● Source material
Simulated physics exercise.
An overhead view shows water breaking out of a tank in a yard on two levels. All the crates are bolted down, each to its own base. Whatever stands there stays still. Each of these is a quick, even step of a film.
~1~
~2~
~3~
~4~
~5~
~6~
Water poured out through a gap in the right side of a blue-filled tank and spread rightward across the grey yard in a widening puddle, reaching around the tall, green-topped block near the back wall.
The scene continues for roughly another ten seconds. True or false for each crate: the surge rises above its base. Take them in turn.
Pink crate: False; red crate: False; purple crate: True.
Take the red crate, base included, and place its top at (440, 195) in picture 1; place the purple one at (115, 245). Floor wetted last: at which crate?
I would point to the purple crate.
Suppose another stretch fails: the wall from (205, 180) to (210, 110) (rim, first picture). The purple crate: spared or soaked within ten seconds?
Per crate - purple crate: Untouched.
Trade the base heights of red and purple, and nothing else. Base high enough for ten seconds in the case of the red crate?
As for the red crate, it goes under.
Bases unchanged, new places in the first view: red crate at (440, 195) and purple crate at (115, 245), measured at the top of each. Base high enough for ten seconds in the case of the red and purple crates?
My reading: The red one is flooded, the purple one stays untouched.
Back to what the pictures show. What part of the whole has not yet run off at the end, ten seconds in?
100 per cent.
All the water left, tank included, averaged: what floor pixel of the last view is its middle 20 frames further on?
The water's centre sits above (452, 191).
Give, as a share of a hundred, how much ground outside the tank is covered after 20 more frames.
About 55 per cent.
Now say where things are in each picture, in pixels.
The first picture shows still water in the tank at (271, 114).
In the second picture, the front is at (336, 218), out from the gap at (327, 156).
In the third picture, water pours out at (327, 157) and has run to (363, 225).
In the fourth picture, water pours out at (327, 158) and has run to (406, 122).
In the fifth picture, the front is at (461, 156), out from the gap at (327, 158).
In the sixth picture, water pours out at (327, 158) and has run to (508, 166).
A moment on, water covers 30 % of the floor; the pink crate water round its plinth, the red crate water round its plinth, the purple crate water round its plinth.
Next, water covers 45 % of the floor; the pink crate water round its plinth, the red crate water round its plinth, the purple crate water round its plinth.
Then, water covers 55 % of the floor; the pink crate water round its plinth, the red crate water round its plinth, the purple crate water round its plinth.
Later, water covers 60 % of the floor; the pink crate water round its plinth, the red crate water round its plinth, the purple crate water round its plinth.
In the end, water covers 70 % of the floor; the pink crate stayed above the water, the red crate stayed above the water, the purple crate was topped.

● Stated exercise
Transcribe word for word the lines from the one holding "Bases unchanged, new" to the last line of the listing above, inclusive.

● Correct answer
Bases unchanged, new places in the first view: red crate at (440, 195) and purple crate at (115, 245), measured at the top of each. Base high enough for ten seconds in the case of the red and purple crates?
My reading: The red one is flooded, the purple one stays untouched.
Back to what the pictures show. What part of the whole has not yet run off at the end, ten seconds in?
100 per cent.
All the water left, tank included, averaged: what floor pixel of the last view is its middle 20 frames further on?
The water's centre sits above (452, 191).
Give, as a share of a hundred, how much ground outside the tank is covered after 20 more frames.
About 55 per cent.
Now say where things are in each picture, in pixels.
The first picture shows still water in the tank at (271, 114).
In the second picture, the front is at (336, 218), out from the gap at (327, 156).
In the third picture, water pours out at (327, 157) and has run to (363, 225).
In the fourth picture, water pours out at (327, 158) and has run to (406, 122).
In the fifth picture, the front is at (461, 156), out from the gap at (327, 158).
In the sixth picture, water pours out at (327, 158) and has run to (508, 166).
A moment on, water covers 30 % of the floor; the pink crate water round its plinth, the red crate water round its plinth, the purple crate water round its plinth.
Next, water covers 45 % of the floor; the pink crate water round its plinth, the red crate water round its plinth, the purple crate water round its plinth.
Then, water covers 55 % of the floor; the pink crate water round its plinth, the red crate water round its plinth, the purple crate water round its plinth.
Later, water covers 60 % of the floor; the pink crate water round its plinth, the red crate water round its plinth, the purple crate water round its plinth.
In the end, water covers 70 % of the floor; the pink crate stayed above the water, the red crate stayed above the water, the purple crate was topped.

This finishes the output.